-------- Entries

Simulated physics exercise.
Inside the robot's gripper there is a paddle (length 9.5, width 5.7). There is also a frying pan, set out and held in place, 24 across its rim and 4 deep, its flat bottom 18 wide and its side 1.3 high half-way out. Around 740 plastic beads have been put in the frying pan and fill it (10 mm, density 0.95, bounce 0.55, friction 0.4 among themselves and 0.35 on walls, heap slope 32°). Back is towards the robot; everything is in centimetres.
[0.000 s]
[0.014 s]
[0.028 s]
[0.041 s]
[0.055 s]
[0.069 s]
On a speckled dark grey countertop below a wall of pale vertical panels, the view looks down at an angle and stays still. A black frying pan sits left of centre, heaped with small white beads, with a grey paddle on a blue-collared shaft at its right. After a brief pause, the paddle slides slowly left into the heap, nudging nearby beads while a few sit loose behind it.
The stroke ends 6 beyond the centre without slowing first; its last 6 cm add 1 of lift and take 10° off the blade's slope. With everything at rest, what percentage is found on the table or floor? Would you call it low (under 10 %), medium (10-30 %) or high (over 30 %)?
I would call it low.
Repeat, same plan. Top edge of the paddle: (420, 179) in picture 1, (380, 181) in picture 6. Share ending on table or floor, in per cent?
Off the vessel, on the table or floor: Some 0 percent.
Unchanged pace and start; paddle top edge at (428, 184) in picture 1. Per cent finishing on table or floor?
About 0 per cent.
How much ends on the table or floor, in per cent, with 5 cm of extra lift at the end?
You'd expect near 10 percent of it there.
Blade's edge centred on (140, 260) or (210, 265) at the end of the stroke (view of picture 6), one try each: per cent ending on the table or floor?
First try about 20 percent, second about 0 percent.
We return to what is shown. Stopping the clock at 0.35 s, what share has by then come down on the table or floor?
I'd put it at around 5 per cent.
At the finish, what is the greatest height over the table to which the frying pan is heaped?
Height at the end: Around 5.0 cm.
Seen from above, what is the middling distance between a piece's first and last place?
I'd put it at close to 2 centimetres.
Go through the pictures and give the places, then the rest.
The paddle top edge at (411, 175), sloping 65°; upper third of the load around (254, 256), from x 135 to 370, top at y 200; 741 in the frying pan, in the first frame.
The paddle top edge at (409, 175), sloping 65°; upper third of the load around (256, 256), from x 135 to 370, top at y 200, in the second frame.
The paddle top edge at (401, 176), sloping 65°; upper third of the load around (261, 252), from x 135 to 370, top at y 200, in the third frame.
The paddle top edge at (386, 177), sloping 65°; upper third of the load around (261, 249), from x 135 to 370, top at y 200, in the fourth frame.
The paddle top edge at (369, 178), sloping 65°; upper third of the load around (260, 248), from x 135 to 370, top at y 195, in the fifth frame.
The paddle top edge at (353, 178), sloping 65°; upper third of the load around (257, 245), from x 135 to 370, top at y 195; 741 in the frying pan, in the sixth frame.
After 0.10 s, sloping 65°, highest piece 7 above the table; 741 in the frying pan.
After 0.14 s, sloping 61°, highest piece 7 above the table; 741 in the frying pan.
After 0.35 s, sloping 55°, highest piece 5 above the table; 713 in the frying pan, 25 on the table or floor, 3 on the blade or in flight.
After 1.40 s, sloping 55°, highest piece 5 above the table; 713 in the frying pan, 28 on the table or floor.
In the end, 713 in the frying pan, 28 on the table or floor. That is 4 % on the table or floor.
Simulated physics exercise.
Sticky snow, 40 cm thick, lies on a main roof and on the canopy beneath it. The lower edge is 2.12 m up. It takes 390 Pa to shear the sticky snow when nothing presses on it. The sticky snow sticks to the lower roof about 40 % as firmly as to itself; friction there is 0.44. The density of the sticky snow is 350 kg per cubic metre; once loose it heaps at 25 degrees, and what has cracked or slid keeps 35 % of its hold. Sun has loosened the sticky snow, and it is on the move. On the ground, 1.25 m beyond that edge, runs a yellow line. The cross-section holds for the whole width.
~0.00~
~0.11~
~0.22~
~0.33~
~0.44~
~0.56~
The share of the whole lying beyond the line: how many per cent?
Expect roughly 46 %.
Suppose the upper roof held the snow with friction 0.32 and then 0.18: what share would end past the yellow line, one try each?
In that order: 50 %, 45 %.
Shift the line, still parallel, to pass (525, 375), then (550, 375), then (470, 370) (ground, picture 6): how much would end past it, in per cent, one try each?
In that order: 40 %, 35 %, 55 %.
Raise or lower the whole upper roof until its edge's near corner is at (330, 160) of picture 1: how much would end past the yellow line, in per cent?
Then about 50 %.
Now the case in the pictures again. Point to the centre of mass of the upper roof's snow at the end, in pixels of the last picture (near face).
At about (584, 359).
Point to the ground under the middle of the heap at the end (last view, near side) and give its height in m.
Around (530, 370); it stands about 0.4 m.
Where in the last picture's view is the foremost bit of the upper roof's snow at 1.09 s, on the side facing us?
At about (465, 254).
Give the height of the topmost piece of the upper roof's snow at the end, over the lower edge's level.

----------------

Problem description: Write out every line of the material again, exactly as it reads.

Answer to the task:
Simulated physics exercise.
Inside the robot's gripper there is a paddle (length 9.5, width 5.7). There is also a frying pan, set out and held in place, 24 across its rim and 4 deep, its flat bottom 18 wide and its side 1.3 high half-way out. Around 740 plastic beads have been put in the frying pan and fill it (10 mm, density 0.95, bounce 0.55, friction 0.4 among themselves and 0.35 on walls, heap slope 32°). Back is towards the robot; everything is in centimetres.
[0.000 s]
[0.014 s]
[0.028 s]
[0.041 s]
[0.055 s]
[0.069 s]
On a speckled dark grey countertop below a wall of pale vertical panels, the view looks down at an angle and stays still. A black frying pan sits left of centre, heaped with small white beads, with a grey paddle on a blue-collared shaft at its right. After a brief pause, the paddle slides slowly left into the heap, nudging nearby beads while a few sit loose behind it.
The stroke ends 6 beyond the centre without slowing first; its last 6 cm add 1 of lift and take 10° off the blade's slope. With everything at rest, what percentage is found on the table or floor? Would you call it low (under 10 %), medium (10-30 %) or high (over 30 %)?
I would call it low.
Repeat, same plan. Top edge of the paddle: (420, 179) in picture 1, (380, 181) in picture 6. Share ending on table or floor, in per cent?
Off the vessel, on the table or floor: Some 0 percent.
Unchanged pace and start; paddle top edge at (428, 184) in picture 1. Per cent finishing on table or floor?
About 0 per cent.
How much ends on the table or floor, in per cent, with 5 cm of extra lift at the end?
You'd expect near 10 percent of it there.
Blade's edge centred on (140, 260) or (210, 265) at the end of the stroke (view of picture 6), one try each: per cent ending on the table or floor?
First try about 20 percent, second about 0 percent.
We return to what is shown. Stopping the clock at 0.35 s, what share has by then come down on the table or floor?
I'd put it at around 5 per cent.
At the finish, what is the greatest height over the table to which the frying pan is heaped?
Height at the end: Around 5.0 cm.
Seen from above, what is the middling distance between a piece's first and last place?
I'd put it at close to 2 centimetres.
Go through the pictures and give the places, then the rest.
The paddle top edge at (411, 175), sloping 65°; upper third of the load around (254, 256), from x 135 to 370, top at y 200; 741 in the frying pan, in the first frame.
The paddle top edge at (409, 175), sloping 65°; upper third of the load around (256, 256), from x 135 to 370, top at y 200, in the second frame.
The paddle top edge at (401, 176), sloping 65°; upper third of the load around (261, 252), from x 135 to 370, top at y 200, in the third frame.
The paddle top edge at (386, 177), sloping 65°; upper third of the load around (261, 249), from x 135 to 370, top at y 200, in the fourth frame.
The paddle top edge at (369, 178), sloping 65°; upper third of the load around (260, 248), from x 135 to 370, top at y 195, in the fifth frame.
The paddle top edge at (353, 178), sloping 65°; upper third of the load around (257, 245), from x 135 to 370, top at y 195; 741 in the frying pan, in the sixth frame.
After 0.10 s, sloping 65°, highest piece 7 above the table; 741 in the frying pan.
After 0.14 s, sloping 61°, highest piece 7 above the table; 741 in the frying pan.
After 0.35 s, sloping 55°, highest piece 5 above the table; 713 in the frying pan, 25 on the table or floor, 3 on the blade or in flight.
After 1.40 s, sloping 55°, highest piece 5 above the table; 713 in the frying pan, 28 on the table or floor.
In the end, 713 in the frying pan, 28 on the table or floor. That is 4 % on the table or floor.
Simulated physics exercise.
Sticky snow, 40 cm thick, lies on a main roof and on the canopy beneath it. The lower edge is 2.12 m up. It takes 390 Pa to shear the sticky snow when nothing presses on it. The sticky snow sticks to the lower roof about 40 % as firmly as to itself; friction there is 0.44. The density of the sticky snow is 350 kg per cubic metre; once loose it heaps at 25 degrees, and what has cracked or slid keeps 35 % of its hold. Sun has loosened the sticky snow, and it is on the move. On the ground, 1.25 m beyond that edge, runs a yellow line. The cross-section holds for the whole width.
~0.00~
~0.11~
~0.22~
~0.33~
~0.44~
~0.56~
The share of the whole lying beyond the line: how many per cent?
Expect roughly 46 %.
Suppose the upper roof held the snow with friction 0.32 and then 0.18: what share would end past the yellow line, one try each?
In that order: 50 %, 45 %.
Shift the line, still parallel, to pass (525, 375), then (550, 375), then (470, 370) (ground, picture 6): how much would end past it, in per cent, one try each?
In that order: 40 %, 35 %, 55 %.
Raise or lower the whole upper roof until its edge's near corner is at (330, 160) of picture 1: how much would end past the yellow line, in per cent?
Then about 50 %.
Now the case in the pictures again. Point to the centre of mass of the upper roof's snow at the end, in pixels of the last picture (near face).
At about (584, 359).
Point to the ground under the middle of the heap at the end (last view, near side) and give its height in m.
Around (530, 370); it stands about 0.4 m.
Where in the last picture's view is the foremost bit of the upper roof's snow at 1.09 s, on the side facing us?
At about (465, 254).
Give the height of the topmost piece of the upper roof's snow at the end, over the lower edge's level.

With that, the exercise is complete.